(Portions of a question dataset)

--- BEGIN ---

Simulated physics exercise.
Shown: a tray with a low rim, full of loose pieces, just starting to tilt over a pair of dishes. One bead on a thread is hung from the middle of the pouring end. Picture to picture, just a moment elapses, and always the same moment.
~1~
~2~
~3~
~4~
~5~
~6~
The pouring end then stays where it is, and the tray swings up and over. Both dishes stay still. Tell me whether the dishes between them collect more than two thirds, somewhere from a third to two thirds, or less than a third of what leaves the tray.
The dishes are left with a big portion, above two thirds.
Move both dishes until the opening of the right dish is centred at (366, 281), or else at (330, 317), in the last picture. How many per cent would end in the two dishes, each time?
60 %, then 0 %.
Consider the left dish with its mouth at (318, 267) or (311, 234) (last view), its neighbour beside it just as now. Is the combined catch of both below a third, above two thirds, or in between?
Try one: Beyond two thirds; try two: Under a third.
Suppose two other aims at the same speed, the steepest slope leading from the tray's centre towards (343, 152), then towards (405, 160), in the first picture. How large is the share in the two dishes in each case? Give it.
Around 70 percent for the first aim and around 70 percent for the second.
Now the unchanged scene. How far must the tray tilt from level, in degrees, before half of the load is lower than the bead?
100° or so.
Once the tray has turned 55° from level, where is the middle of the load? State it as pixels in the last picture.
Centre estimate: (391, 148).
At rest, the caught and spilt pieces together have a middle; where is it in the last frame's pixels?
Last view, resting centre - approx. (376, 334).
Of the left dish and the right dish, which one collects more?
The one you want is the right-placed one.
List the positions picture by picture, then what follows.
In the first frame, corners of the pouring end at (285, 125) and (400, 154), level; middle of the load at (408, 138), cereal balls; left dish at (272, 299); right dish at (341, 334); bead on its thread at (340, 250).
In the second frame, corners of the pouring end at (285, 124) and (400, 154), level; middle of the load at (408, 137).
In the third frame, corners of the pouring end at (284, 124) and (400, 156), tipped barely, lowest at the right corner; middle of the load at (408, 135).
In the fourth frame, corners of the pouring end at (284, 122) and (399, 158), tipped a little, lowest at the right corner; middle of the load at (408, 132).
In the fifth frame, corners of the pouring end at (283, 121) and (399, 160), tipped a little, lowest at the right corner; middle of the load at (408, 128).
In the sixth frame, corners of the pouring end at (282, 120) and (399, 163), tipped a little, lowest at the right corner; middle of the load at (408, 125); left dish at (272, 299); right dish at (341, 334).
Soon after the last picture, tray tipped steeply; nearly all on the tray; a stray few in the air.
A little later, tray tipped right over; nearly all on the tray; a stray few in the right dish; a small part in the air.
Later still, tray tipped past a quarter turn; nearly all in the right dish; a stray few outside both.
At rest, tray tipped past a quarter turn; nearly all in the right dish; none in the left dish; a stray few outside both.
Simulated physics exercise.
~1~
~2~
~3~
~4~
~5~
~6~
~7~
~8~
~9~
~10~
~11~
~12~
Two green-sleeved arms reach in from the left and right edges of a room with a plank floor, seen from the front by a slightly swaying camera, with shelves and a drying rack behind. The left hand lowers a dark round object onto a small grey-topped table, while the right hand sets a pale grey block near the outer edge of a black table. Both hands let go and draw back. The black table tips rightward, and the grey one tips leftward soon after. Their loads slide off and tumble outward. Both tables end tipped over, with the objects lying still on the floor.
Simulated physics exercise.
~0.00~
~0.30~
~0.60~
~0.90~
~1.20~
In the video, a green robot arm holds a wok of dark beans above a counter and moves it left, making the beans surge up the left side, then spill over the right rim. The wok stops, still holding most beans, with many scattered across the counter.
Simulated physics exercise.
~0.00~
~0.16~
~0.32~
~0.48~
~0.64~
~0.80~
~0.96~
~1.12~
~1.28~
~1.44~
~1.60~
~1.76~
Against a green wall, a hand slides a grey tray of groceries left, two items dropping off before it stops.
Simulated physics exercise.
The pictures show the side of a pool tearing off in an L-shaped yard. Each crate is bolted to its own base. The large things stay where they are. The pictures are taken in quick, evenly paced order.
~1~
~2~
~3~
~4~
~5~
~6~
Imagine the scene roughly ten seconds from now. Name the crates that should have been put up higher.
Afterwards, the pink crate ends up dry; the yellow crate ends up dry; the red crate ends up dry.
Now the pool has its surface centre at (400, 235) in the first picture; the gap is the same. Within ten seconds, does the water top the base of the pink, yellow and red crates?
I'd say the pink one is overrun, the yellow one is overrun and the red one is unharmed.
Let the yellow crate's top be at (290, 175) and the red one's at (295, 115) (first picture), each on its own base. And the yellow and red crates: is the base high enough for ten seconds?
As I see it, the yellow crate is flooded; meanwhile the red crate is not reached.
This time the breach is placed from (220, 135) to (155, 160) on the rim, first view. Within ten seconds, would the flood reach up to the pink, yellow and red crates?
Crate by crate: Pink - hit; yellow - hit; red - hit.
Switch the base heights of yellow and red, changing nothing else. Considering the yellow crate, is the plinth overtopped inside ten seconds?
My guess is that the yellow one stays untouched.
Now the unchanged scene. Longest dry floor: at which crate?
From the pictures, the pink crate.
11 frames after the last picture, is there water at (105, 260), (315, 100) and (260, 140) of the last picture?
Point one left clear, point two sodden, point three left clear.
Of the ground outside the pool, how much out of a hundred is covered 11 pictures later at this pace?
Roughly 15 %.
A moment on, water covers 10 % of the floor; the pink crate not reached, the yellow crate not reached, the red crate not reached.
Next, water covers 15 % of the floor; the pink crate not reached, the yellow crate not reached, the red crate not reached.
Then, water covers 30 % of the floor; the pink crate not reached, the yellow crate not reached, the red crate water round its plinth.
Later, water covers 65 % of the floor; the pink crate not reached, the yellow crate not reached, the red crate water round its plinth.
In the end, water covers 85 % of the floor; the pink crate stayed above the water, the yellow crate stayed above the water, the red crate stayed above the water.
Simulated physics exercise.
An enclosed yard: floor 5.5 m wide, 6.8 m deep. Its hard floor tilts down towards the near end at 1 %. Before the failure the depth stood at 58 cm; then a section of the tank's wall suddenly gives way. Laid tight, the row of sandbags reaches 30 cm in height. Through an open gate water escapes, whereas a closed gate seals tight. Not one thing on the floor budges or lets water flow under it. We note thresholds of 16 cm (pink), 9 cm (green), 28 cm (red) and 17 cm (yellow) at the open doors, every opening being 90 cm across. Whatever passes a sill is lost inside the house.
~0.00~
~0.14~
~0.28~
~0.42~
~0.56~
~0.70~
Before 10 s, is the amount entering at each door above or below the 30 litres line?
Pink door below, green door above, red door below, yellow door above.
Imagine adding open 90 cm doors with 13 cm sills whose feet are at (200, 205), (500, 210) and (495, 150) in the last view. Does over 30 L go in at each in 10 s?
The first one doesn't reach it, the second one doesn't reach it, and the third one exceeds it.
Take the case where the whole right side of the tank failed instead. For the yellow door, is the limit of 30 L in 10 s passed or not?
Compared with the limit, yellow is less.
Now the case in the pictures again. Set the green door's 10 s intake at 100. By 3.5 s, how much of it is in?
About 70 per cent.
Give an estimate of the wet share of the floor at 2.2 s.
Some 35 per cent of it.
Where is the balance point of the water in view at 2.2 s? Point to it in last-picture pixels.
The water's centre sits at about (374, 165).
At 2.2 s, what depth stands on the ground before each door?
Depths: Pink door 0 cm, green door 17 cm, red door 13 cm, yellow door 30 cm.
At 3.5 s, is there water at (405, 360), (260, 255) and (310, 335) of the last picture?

--- END ---

## WHAT THIS TASK INVOLVES
Search the records for the word "yard" and copy every line where it occurs.

## THE COMPLETED TASK
The pictures show the side of a pool tearing off in an L-shaped yard. Each crate is bolted to its own base. The large things stay where they are. The pictures are taken in quick, evenly paced order.
An enclosed yard: floor 5.5 m wide, 6.8 m deep. Its hard floor tilts down towards the near end at 1 %. Before the failure the depth stood at 58 cm; then a section of the tank's wall suddenly gives way. Laid tight, the row of sandbags reaches 30 cm in height. Through an open gate water escapes, whereas a closed gate seals tight. Not one thing on the floor budges or lets water flow under it. We note thresholds of 16 cm (pink), 9 cm (green), 28 cm (red) and 17 cm (yellow) at the open doors, every opening being 90 cm across. Whatever passes a sill is lost inside the house.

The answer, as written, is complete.